# Provided records start

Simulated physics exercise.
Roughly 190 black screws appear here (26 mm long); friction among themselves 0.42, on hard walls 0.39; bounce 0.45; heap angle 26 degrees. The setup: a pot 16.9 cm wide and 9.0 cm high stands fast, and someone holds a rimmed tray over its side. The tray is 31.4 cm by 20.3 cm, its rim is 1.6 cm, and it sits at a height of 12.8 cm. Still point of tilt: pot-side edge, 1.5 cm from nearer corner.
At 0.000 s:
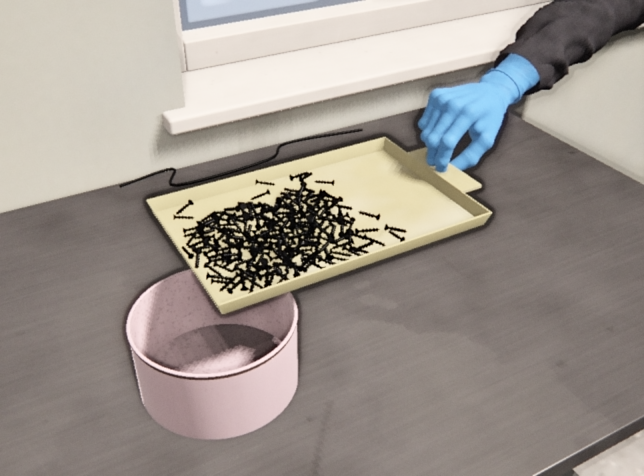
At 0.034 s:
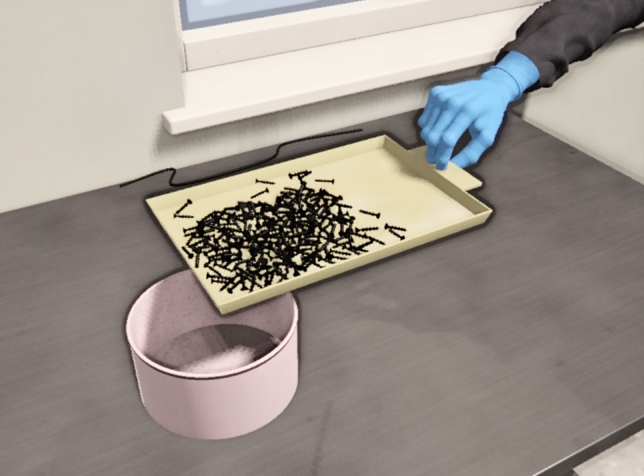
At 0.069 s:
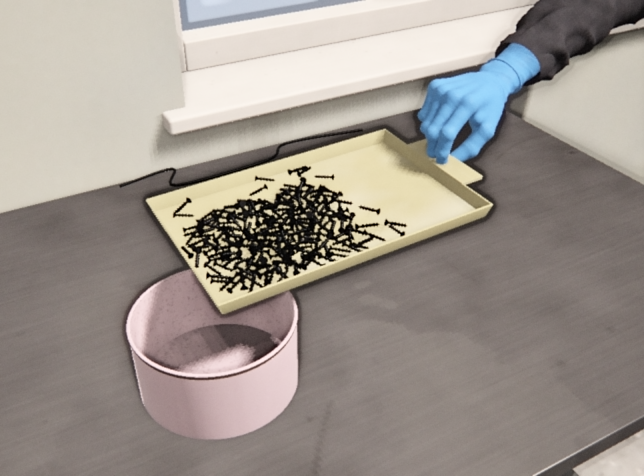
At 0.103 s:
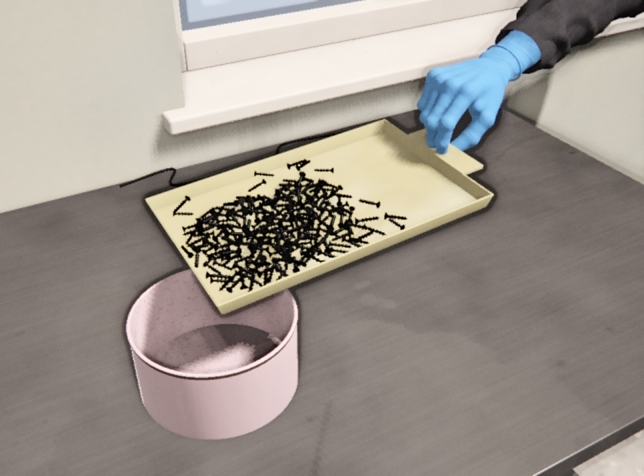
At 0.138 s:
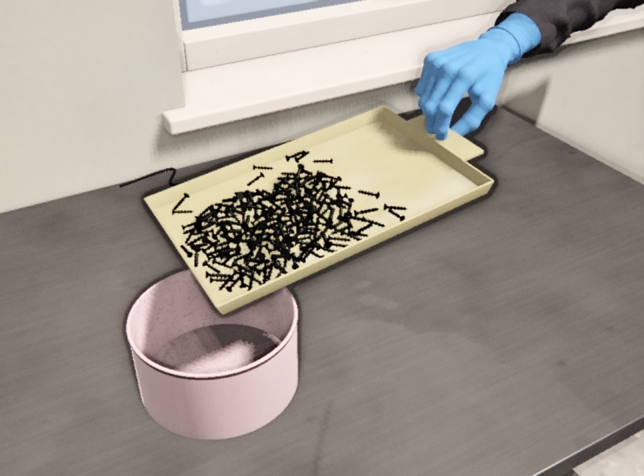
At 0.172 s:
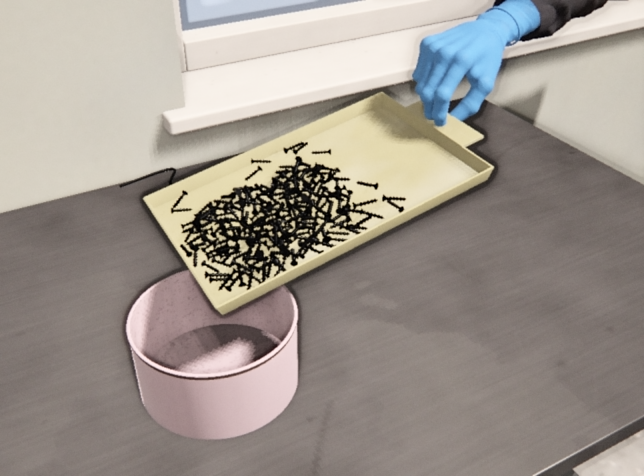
In the video, a blue-gloved hand at the right end of a pale yellow rimmed tray of black screws slightly raises that end, while the left end stays over a pink pot and the screws barely shift.
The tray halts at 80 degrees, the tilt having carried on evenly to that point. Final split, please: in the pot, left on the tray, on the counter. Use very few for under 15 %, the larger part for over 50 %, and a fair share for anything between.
Pot: The larger part, tray: Very few, counter: A fair share.
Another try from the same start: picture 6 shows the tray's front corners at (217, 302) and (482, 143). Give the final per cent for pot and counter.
You'd end with pot at 55 and counter at 45.
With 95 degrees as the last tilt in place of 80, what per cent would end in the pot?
It would be near 70 per cent.
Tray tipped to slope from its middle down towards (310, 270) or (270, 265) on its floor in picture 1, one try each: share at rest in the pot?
Near 45 and 70 percent, in that order.
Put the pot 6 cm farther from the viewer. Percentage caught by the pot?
In that setup it would come to near 55 per cent.
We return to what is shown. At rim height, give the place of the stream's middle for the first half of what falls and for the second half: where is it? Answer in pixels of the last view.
Early half: About (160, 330); late half: (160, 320).
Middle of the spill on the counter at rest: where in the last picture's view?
(106, 361).
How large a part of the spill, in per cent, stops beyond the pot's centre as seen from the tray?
Some 90 per cent of the spill lies beyond the centre.
After 0.51 s, tilt 45 degrees; the tray holds 100 %, the pot 0 %.
After 0.74 s, tilt 67 degrees; the tray holds 80 %, the pot 5 %.
After 1.08 s, tilt 80 degrees; the tray holds 5 %, the pot 65 %.
In the end, at 2.2 s, pot 70 %, tray 0 %, counter 30 %.
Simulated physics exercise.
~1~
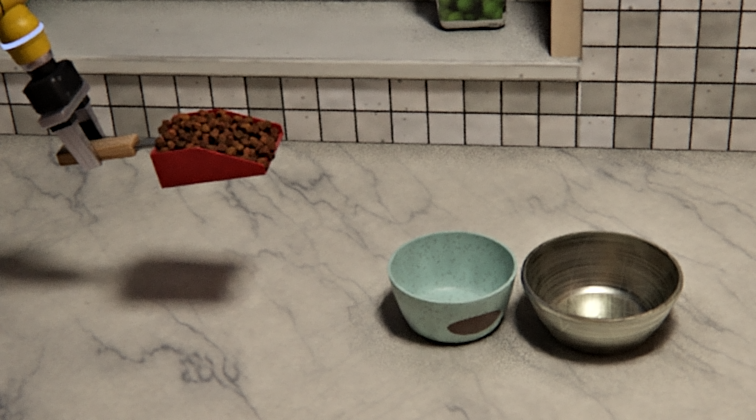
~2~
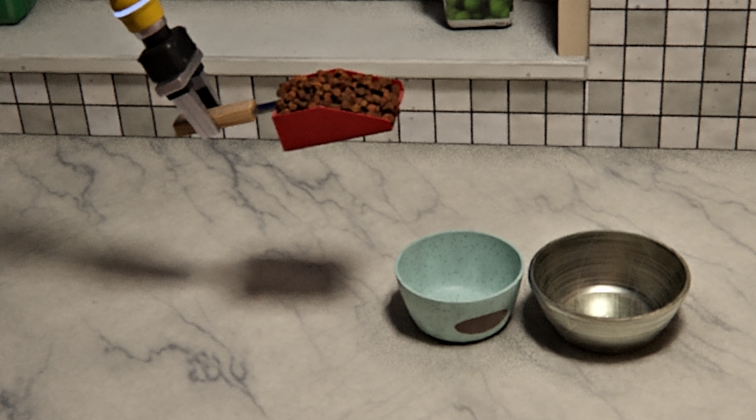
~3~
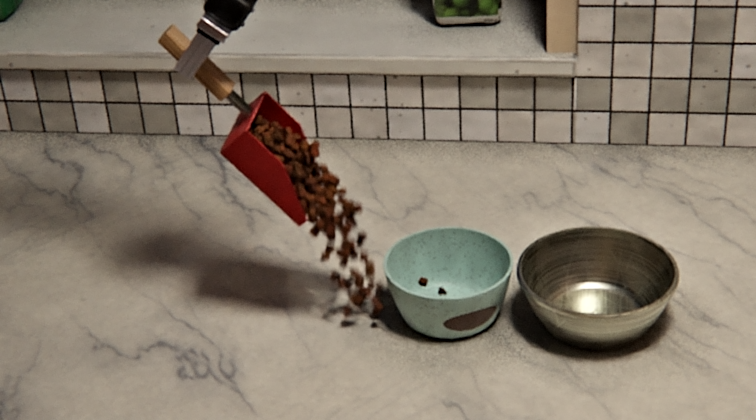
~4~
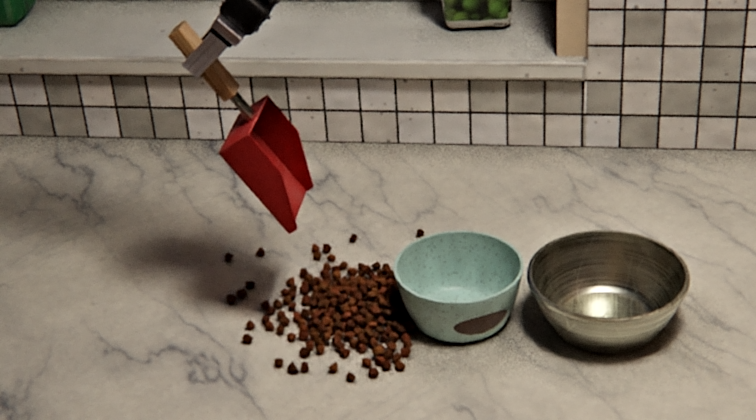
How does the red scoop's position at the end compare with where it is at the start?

# Provided records end

**Written instruction:** Set every line down exactly as written, leaving each picture out.

**Full output:**
Simulated physics exercise.
Roughly 190 black screws appear here (26 mm long); friction among themselves 0.42, on hard walls 0.39; bounce 0.45; heap angle 26 degrees. The setup: a pot 16.9 cm wide and 9.0 cm high stands fast, and someone holds a rimmed tray over its side. The tray is 31.4 cm by 20.3 cm, its rim is 1.6 cm, and it sits at a height of 12.8 cm. Still point of tilt: pot-side edge, 1.5 cm from nearer corner.
At 0.000 s:
At 0.034 s:
At 0.069 s:
At 0.103 s:
At 0.138 s:
At 0.172 s:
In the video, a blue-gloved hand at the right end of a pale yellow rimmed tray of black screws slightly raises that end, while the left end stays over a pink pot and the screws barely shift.
The tray halts at 80 degrees, the tilt having carried on evenly to that point. Final split, please: in the pot, left on the tray, on the counter. Use very few for under 15 %, the larger part for over 50 %, and a fair share for anything between.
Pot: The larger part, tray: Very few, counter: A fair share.
Another try from the same start: picture 6 shows the tray's front corners at (217, 302) and (482, 143). Give the final per cent for pot and counter.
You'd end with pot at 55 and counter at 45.
With 95 degrees as the last tilt in place of 80, what per cent would end in the pot?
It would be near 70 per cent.
Tray tipped to slope from its middle down towards (310, 270) or (270, 265) on its floor in picture 1, one try each: share at rest in the pot?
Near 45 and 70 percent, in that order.
Put the pot 6 cm farther from the viewer. Percentage caught by the pot?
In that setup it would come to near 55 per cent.
We return to what is shown. At rim height, give the place of the stream's middle for the first half of what falls and for the second half: where is it? Answer in pixels of the last view.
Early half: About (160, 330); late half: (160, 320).
Middle of the spill on the counter at rest: where in the last picture's view?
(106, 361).
How large a part of the spill, in per cent, stops beyond the pot's centre as seen from the tray?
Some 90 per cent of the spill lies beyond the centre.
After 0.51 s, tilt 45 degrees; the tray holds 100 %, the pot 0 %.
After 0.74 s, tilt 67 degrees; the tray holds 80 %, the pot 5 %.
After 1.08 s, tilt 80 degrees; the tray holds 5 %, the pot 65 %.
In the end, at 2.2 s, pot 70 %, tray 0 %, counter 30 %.
Simulated physics exercise.
~1~
~2~
~3~
~4~
How does the red scoop's position at the end compare with where it is at the start?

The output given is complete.